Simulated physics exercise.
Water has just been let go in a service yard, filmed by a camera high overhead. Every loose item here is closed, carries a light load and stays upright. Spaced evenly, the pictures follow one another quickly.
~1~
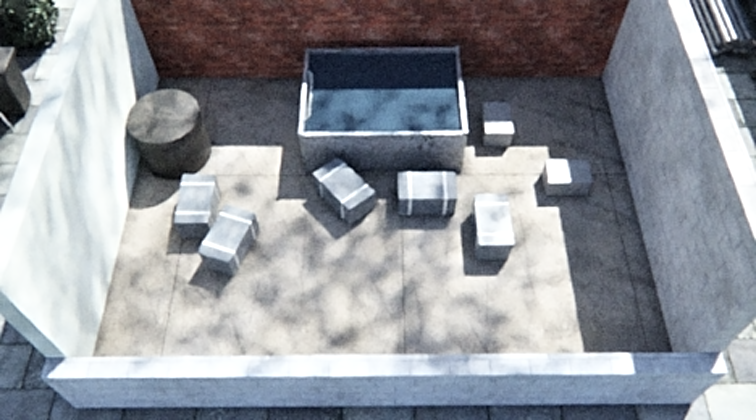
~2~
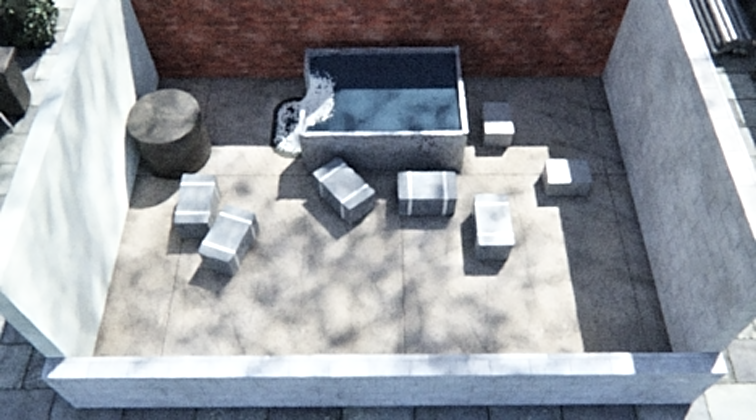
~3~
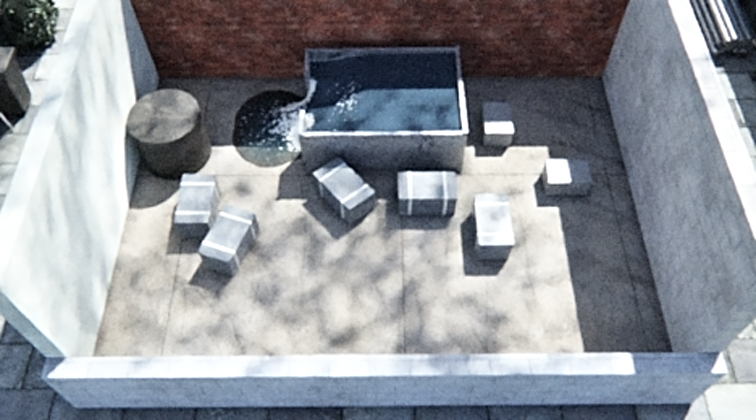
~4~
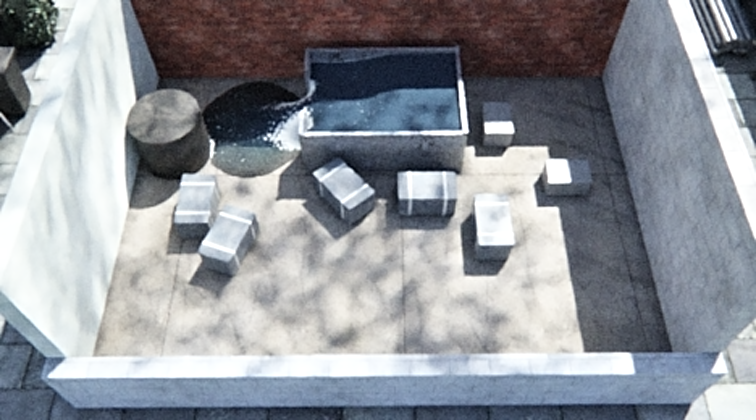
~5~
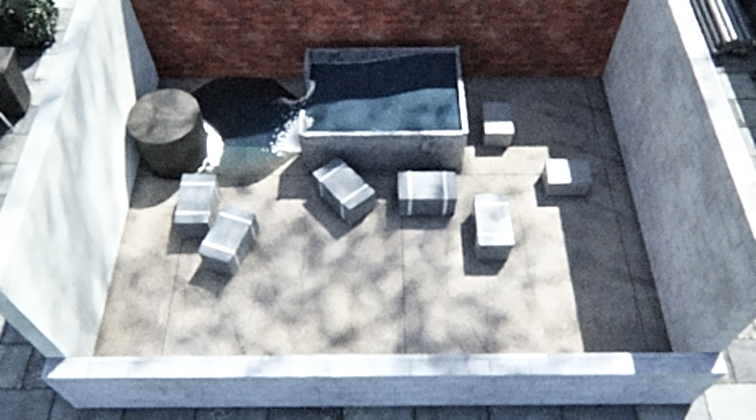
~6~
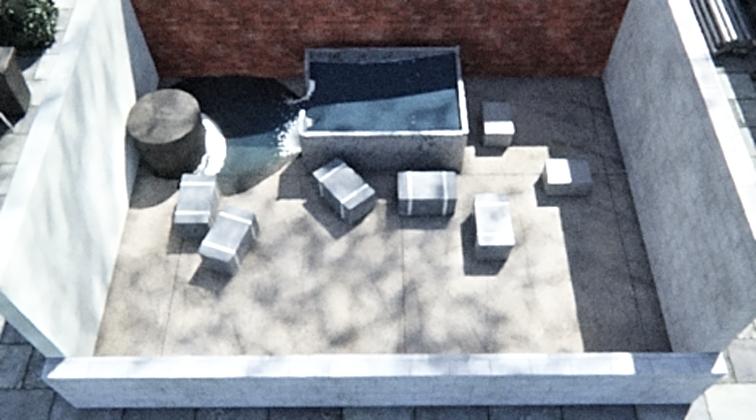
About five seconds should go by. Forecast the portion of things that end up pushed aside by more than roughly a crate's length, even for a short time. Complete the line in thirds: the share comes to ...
The share comes to less than a third.
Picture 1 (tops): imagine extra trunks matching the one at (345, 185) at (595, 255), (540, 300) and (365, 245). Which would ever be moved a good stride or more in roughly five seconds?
Stays put, stays put, stays put.
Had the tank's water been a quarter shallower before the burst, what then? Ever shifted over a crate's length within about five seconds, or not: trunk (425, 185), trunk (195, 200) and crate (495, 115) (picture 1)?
In the order you named them: Stayed within the threshold, went past the threshold, stayed within the threshold.
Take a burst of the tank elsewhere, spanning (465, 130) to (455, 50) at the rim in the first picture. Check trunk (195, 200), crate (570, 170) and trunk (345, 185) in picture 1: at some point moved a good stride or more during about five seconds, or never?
Lab note - in sequence: Did not travel far; travelled far enough; did not travel far.
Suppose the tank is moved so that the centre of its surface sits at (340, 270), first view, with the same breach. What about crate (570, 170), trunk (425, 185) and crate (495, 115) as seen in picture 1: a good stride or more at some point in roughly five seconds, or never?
First never went far, then displaced far, then never went far.
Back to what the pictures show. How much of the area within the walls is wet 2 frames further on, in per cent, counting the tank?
I reckon around 25 per cent.
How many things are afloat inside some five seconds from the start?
It works out to 2.
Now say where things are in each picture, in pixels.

» **Aim of the exercise**
The lines to reproduce run from the line containing "Take a burst" to the end of the listing; write them out exactly and add nothing.

» **Result of the task**
Take a burst of the tank elsewhere, spanning (465, 130) to (455, 50) at the rim in the first picture. Check trunk (195, 200), crate (570, 170) and trunk (345, 185) in picture 1: at some point moved a good stride or more during about five seconds, or never?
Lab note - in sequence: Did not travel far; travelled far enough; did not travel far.
Suppose the tank is moved so that the centre of its surface sits at (340, 270), first view, with the same breach. What about crate (570, 170), trunk (425, 185) and crate (495, 115) as seen in picture 1: a good stride or more at some point in roughly five seconds, or never?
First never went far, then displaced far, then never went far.
Back to what the pictures show. How much of the area within the walls is wet 2 frames further on, in per cent, counting the tank?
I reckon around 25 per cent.
How many things are afloat inside some five seconds from the start?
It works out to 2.
Now say where things are in each picture, in pixels.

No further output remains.